*Directive*
Restate the whole listing exactly.

*Data extract*
::::::

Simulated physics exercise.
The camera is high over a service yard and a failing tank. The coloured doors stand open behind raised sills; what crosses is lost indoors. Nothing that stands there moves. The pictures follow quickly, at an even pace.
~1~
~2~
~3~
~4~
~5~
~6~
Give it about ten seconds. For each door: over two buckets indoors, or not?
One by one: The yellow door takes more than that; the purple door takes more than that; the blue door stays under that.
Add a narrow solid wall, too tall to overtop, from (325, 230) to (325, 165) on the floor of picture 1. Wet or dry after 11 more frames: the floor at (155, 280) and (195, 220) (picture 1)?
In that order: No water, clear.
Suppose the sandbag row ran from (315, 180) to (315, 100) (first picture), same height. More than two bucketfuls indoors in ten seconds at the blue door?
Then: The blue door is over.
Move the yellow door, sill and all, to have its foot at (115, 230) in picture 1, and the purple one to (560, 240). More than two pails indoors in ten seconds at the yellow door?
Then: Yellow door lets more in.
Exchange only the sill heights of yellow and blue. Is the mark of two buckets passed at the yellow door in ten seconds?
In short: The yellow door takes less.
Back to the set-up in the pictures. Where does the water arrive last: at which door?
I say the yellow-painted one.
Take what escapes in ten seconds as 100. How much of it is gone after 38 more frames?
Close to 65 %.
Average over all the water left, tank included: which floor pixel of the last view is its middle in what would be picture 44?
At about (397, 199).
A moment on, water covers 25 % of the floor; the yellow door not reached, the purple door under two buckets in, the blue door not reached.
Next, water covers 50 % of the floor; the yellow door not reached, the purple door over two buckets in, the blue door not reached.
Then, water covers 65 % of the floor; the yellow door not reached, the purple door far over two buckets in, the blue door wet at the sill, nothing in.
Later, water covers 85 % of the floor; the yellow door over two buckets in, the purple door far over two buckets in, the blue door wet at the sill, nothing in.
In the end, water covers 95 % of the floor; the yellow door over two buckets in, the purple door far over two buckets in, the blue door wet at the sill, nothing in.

::::::

*Correct result*
Simulated physics exercise.
The camera is high over a service yard and a failing tank. The coloured doors stand open behind raised sills; what crosses is lost indoors. Nothing that stands there moves. The pictures follow quickly, at an even pace.
~1~
~2~
~3~
~4~
~5~
~6~
Give it about ten seconds. For each door: over two buckets indoors, or not?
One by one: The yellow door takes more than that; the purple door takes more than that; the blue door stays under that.
Add a narrow solid wall, too tall to overtop, from (325, 230) to (325, 165) on the floor of picture 1. Wet or dry after 11 more frames: the floor at (155, 280) and (195, 220) (picture 1)?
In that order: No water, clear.
Suppose the sandbag row ran from (315, 180) to (315, 100) (first picture), same height. More than two bucketfuls indoors in ten seconds at the blue door?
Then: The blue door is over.
Move the yellow door, sill and all, to have its foot at (115, 230) in picture 1, and the purple one to (560, 240). More than two pails indoors in ten seconds at the yellow door?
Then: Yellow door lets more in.
Exchange only the sill heights of yellow and blue. Is the mark of two buckets passed at the yellow door in ten seconds?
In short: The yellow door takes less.
Back to the set-up in the pictures. Where does the water arrive last: at which door?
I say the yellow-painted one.
Take what escapes in ten seconds as 100. How much of it is gone after 38 more frames?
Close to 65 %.
Average over all the water left, tank included: which floor pixel of the last view is its middle in what would be picture 44?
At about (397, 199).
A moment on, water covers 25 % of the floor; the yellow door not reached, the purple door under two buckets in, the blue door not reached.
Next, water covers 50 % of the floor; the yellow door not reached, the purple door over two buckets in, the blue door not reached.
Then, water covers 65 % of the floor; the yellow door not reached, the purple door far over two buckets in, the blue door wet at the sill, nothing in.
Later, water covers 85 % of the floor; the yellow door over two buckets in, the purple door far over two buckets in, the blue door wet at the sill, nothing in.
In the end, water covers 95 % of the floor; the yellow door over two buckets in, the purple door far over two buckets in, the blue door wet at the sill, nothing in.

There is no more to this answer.